WHAT THIS TASK INVOLVES:
Leave out the pictures and repeat the data exactly.

DATA PROVIDED:

++++++

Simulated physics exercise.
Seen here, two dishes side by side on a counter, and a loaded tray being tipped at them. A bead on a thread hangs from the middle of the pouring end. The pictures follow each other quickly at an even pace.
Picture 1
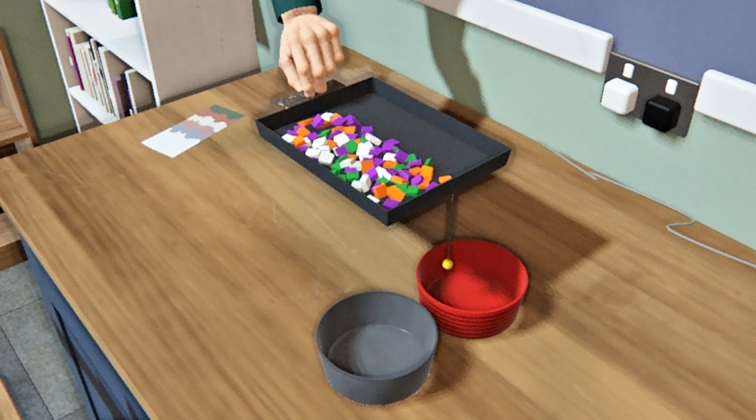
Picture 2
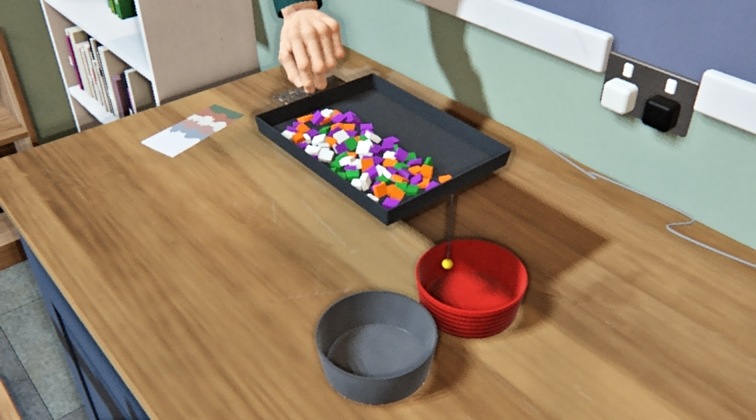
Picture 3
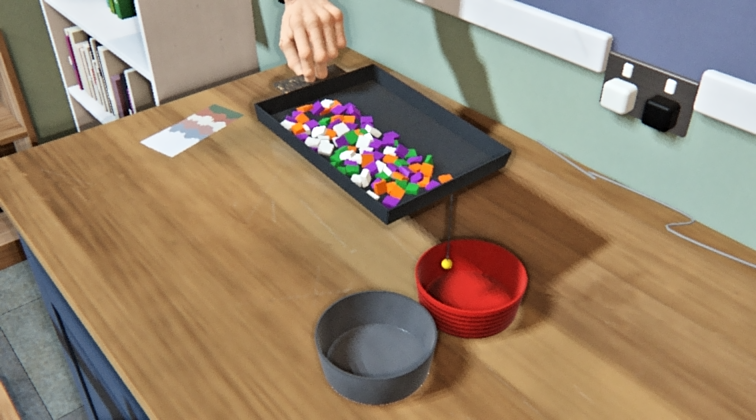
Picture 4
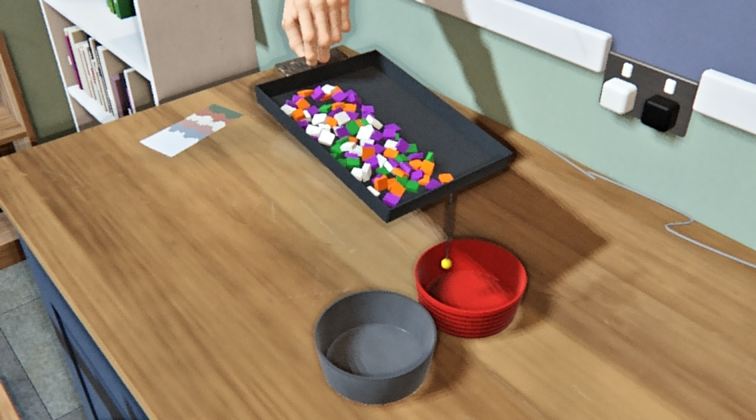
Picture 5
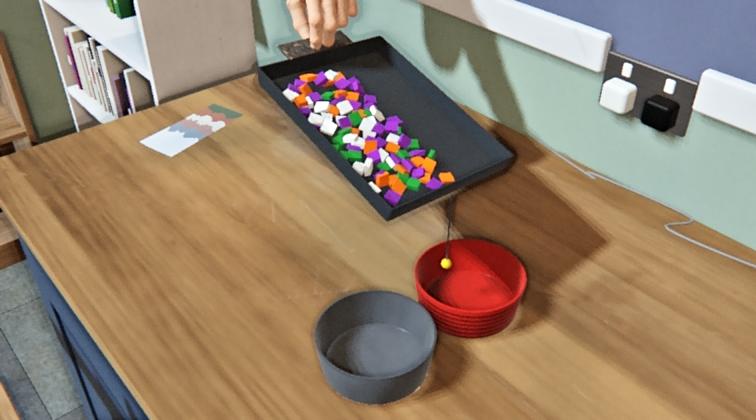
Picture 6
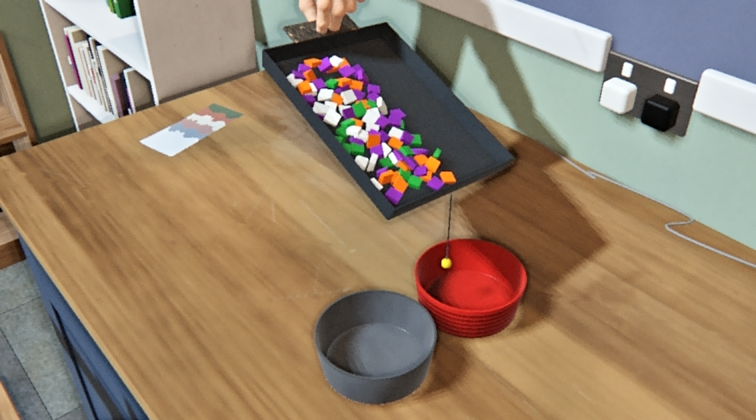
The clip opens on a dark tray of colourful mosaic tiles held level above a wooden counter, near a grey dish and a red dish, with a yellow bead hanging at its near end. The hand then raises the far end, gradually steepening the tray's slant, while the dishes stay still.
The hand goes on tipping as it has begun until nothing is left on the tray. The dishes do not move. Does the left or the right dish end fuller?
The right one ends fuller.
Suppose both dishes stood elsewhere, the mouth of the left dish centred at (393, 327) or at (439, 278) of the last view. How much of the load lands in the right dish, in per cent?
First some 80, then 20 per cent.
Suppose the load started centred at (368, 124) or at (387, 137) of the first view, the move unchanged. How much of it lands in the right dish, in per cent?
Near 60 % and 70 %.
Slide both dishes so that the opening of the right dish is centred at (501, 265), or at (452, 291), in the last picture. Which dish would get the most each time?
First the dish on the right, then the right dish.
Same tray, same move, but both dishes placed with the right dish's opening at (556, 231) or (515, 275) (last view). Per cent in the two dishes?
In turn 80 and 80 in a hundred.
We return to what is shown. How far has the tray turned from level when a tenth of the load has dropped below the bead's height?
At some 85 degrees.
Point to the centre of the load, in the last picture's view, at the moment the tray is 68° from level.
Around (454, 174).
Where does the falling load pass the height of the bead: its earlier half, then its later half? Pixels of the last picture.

++++++

TASK ANSWER:
Simulated physics exercise.
Seen here, two dishes side by side on a counter, and a loaded tray being tipped at them. A bead on a thread hangs from the middle of the pouring end. The pictures follow each other quickly at an even pace.
Picture 1
Picture 2
Picture 3
Picture 4
Picture 5
Picture 6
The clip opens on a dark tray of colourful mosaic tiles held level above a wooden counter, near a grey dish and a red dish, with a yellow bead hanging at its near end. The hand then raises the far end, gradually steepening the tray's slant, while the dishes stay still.
The hand goes on tipping as it has begun until nothing is left on the tray. The dishes do not move. Does the left or the right dish end fuller?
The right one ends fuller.
Suppose both dishes stood elsewhere, the mouth of the left dish centred at (393, 327) or at (439, 278) of the last view. How much of the load lands in the right dish, in per cent?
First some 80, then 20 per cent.
Suppose the load started centred at (368, 124) or at (387, 137) of the first view, the move unchanged. How much of it lands in the right dish, in per cent?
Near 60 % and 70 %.
Slide both dishes so that the opening of the right dish is centred at (501, 265), or at (452, 291), in the last picture. Which dish would get the most each time?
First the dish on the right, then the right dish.
Same tray, same move, but both dishes placed with the right dish's opening at (556, 231) or (515, 275) (last view). Per cent in the two dishes?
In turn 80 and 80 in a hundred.
We return to what is shown. How far has the tray turned from level when a tenth of the load has dropped below the bead's height?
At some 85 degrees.
Point to the centre of the load, in the last picture's view, at the moment the tray is 68° from level.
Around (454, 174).
Where does the falling load pass the height of the bead: its earlier half, then its later half? Pixels of the last picture.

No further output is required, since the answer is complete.